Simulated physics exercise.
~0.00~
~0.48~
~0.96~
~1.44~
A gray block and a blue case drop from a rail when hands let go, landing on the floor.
* * *
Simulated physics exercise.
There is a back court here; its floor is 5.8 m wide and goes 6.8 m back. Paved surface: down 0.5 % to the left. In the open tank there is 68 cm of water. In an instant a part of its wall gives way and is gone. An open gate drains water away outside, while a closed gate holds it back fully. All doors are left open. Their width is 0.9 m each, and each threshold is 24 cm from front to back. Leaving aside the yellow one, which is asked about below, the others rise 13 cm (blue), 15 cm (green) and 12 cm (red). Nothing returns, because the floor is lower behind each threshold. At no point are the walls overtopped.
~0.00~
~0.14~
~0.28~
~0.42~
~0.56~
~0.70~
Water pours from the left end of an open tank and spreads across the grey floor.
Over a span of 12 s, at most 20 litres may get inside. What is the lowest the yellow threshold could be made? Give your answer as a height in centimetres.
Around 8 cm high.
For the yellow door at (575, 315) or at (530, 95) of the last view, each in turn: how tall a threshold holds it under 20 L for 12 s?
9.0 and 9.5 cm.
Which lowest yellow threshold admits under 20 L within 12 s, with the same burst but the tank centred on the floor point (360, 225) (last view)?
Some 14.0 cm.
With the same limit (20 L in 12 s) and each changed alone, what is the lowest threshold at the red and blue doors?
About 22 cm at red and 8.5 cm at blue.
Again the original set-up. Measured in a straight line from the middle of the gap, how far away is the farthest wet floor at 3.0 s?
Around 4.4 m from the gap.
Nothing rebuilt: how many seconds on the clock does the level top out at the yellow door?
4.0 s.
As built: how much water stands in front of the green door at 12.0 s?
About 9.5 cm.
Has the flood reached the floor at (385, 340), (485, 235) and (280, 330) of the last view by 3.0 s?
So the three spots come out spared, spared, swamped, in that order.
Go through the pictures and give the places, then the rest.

> Task to carry out
Give again, word for word, the lines starting at the line that has "Nothing rebuilt: how" and ending at the line that has "Go through the", with both of those lines included and nothing else.

> Task output
Nothing rebuilt: how many seconds on the clock does the level top out at the yellow door?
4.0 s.
As built: how much water stands in front of the green door at 12.0 s?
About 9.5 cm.
Has the flood reached the floor at (385, 340), (485, 235) and (280, 330) of the last view by 3.0 s?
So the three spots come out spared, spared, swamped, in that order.
Go through the pictures and give the places, then the rest.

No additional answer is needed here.